____ Information provided
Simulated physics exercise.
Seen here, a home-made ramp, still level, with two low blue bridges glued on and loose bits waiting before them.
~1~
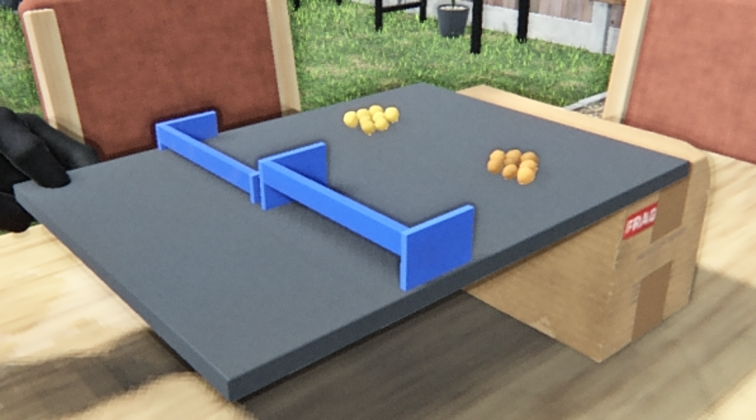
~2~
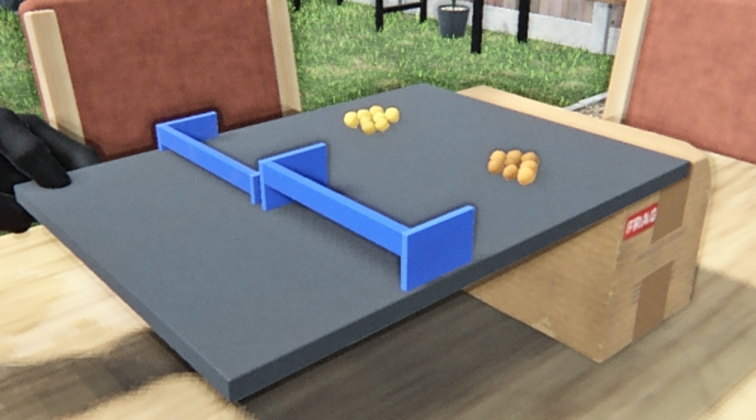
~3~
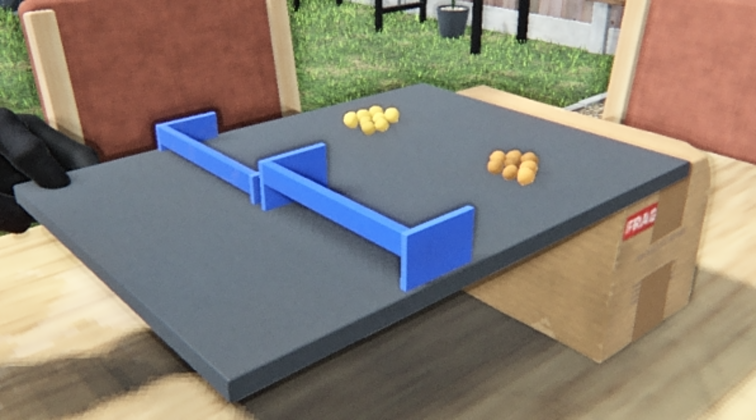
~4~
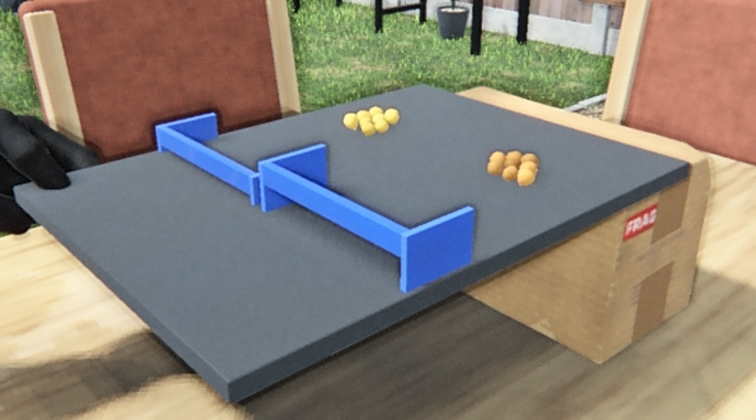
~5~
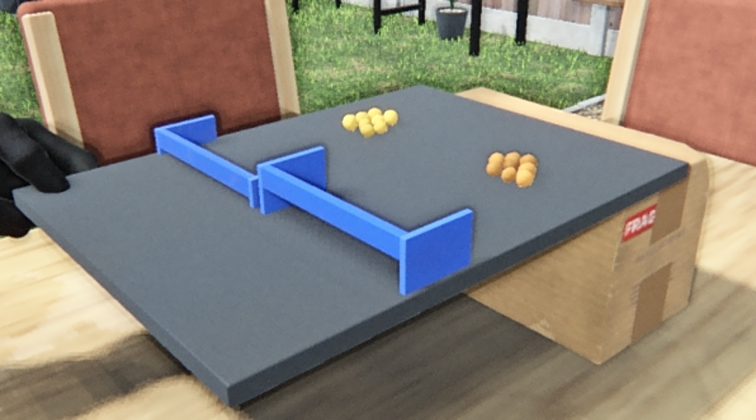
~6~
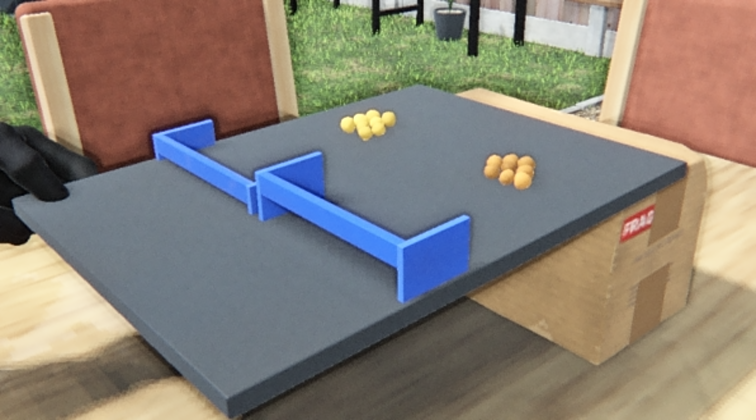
On an outdoor wooden table, a dark board with two blue gates and small piles of yellow and orange-brown balls rested on a cardboard box, barely dipping at its near end beside a black-gloved hand.
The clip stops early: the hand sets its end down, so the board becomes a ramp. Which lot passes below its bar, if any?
In the end the nearer lot rolls on past the gate, and the farther lot ends behind the gate.
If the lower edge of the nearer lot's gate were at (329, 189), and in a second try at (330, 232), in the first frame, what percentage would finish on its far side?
Near 100 % and 0 %.
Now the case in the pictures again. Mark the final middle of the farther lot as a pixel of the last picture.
Near (249, 275).
Then, 0.43 s after the last picture, board sloping at 12°; nearer lot where it was; farther lot where it was.
Then, 0.89 s after the last picture, board sloping at 25°; nearer lot on its way down; farther lot on its way down.
Then, 1.43 s after the last picture, board resting at 27°; nearer lot all past its gate; farther lot has reached its gate.
At rest, board resting at 27°; nearer lot all past its gate; farther lot gathered behind its gate.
________
__Goal of the exercise__.
Reproduce the material above in full and without alteration, but skip all pictures.

__Written reply__.
Simulated physics exercise.
Seen here, a home-made ramp, still level, with two low blue bridges glued on and loose bits waiting before them.
~1~
~2~
~3~
~4~
~5~
~6~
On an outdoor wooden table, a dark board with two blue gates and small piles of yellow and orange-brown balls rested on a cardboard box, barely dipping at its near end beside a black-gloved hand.
The clip stops early: the hand sets its end down, so the board becomes a ramp. Which lot passes below its bar, if any?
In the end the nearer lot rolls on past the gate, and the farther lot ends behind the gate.
If the lower edge of the nearer lot's gate were at (329, 189), and in a second try at (330, 232), in the first frame, what percentage would finish on its far side?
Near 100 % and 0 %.
Now the case in the pictures again. Mark the final middle of the farther lot as a pixel of the last picture.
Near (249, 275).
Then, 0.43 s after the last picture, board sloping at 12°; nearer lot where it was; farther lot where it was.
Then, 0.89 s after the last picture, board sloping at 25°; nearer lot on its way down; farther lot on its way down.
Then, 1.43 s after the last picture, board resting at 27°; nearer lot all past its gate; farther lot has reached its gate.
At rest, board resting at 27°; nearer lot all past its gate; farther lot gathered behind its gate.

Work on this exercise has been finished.